• _What is expected_
Repeat, exactly and completely, the material that follows. Omit the pictures.

═══ Record set ═══

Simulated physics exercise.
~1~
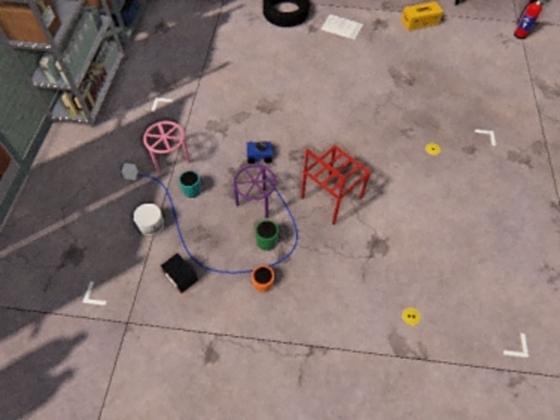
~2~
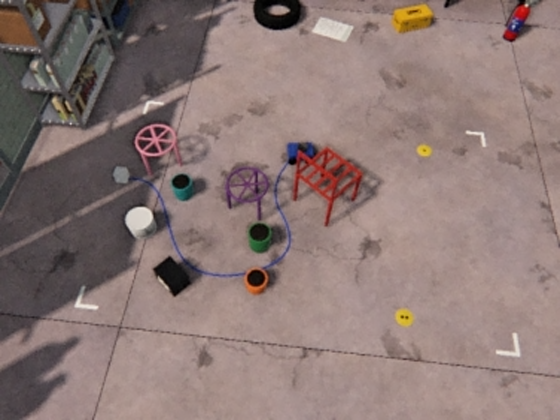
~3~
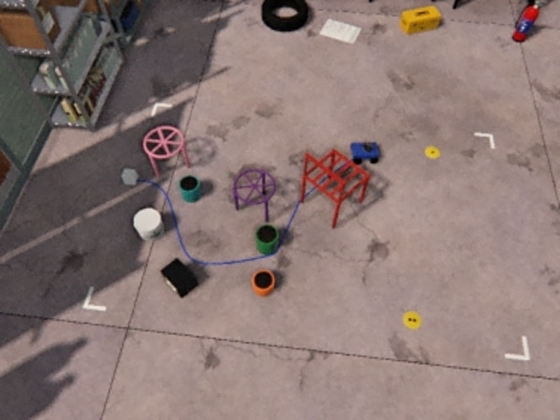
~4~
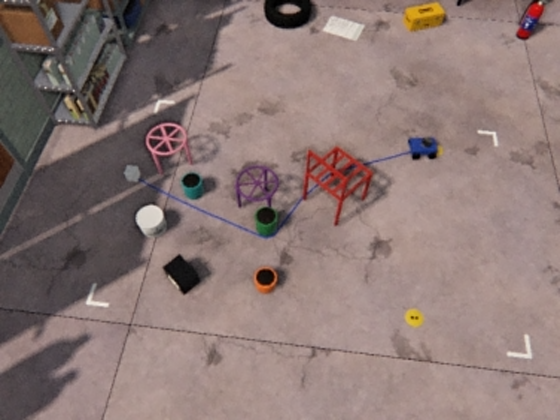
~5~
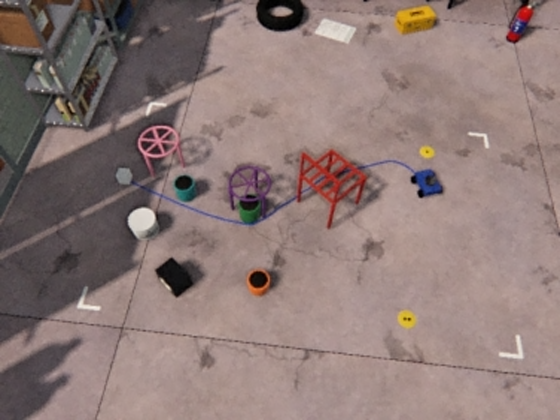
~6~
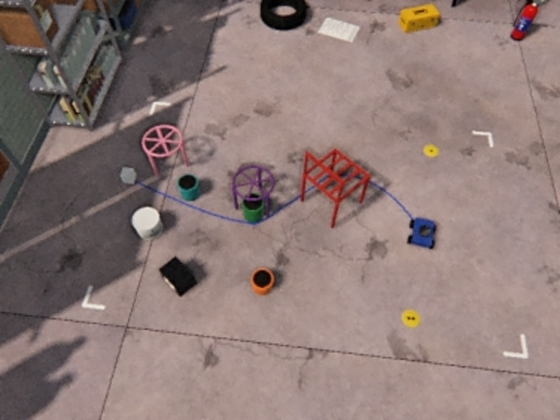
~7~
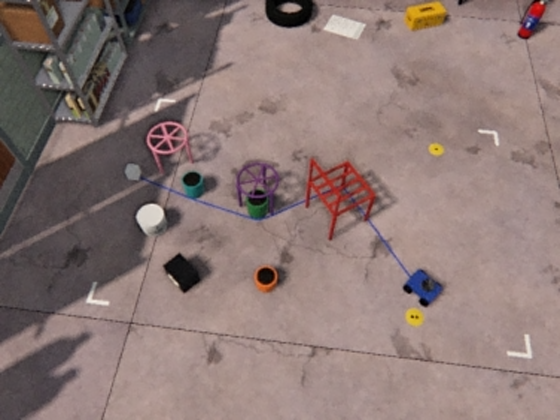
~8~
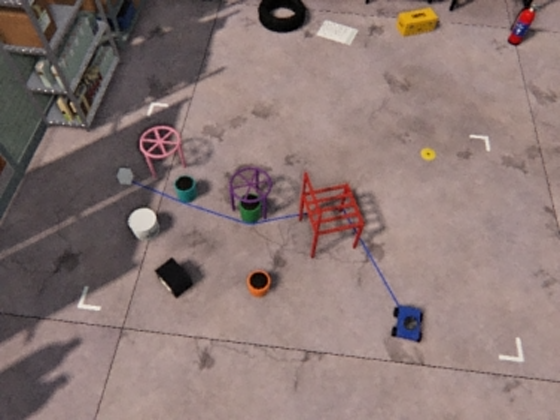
A small blue cart trailing a thin blue lead starts beside a purple stool on a concrete workshop floor, among pots, a bucket, a black box and a red chair-like frame. It rolls right, passing behind the red frame, and the loose loop of lead draws in. As the lead tightens, it drags the green pot up toward the purple stool. Near the upper yellow mark the cart turns and heads down the floor, pulling the lead through the red frame's legs. The frame swings and shifts slightly downward, and the cart ends by the lower yellow mark, the plug still attached.
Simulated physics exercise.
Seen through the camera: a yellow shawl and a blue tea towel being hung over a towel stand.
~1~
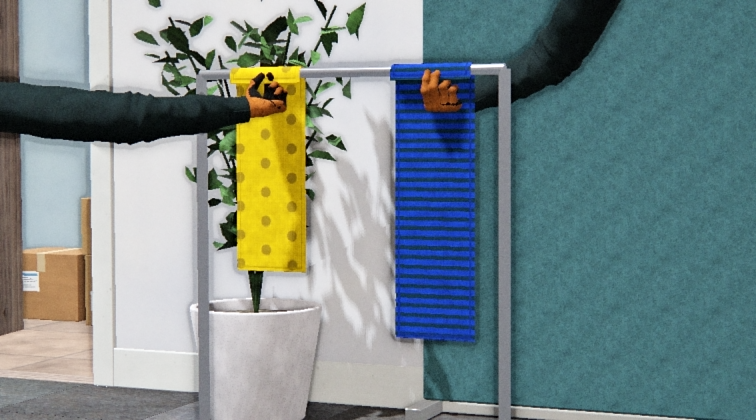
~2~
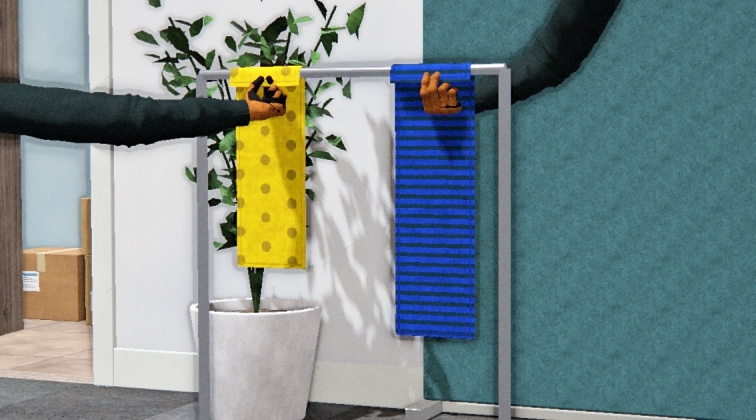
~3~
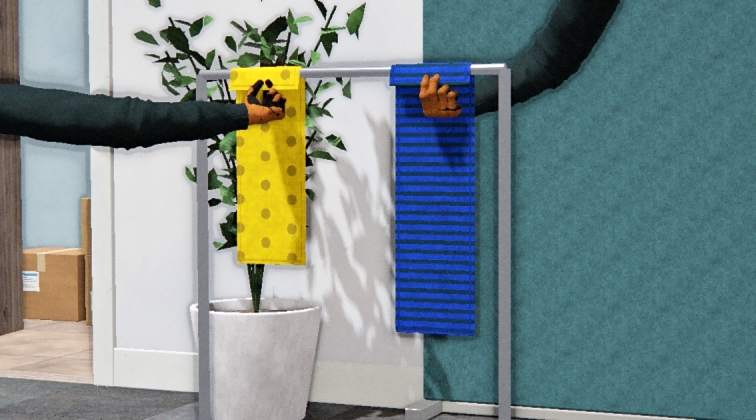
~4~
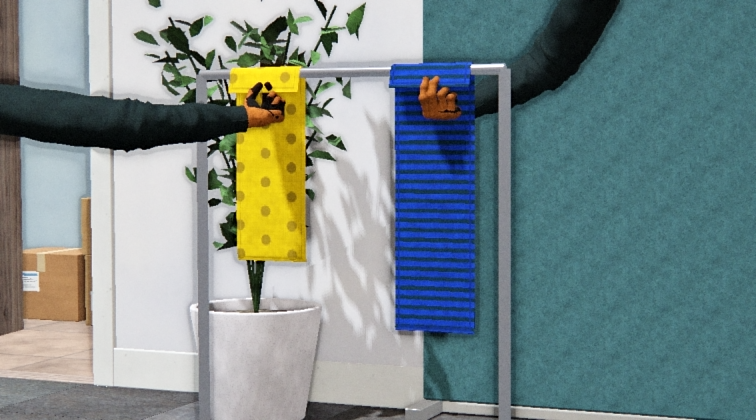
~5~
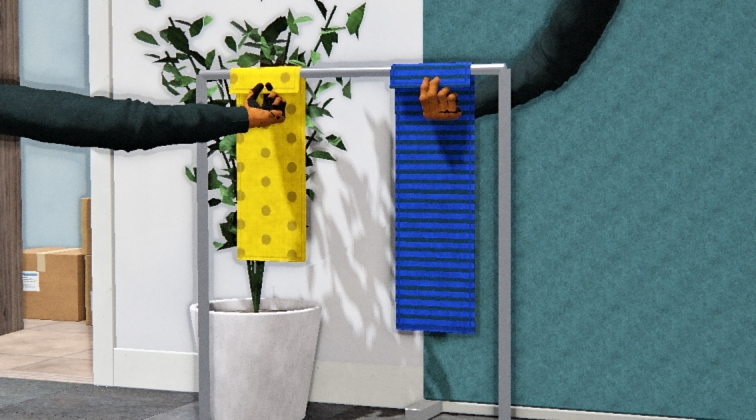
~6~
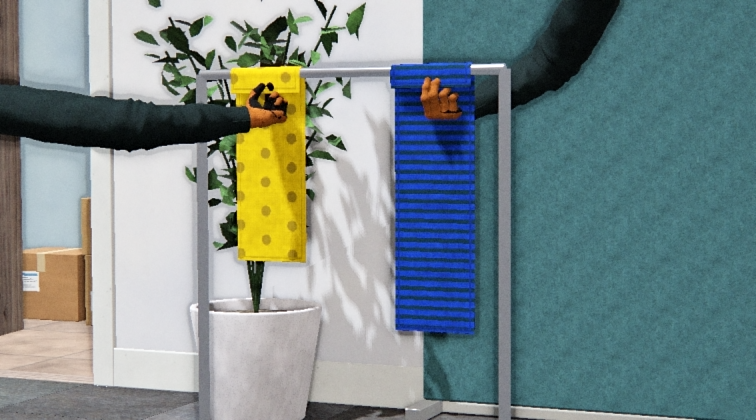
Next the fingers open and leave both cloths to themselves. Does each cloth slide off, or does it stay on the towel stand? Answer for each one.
The yellow shawl slides off; the blue tea towel slides off.
Then, 0.32 s past the final frame, shawl clear of the rail and dropping near (272, 240); tea towel clear of the rail and dropping near (435, 302).
Then, 0.56 s past the final frame, shawl clear of the rail and dropping; tea towel in a heap on the floor.
When it is over, shawl in a heap on the floor; tea towel in a heap on the floor. The yellow shawl slides off and the blue tea towel slips to the floor.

═══

• _Final result_
Simulated physics exercise.
~1~
~2~
~3~
~4~
~5~
~6~
~7~
~8~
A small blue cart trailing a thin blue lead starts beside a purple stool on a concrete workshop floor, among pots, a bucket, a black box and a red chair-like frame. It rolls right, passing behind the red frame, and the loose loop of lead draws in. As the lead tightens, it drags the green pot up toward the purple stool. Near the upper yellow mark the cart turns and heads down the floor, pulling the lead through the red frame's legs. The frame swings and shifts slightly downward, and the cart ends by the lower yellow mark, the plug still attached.
Simulated physics exercise.
Seen through the camera: a yellow shawl and a blue tea towel being hung over a towel stand.
~1~
~2~
~3~
~4~
~5~
~6~
Next the fingers open and leave both cloths to themselves. Does each cloth slide off, or does it stay on the towel stand? Answer for each one.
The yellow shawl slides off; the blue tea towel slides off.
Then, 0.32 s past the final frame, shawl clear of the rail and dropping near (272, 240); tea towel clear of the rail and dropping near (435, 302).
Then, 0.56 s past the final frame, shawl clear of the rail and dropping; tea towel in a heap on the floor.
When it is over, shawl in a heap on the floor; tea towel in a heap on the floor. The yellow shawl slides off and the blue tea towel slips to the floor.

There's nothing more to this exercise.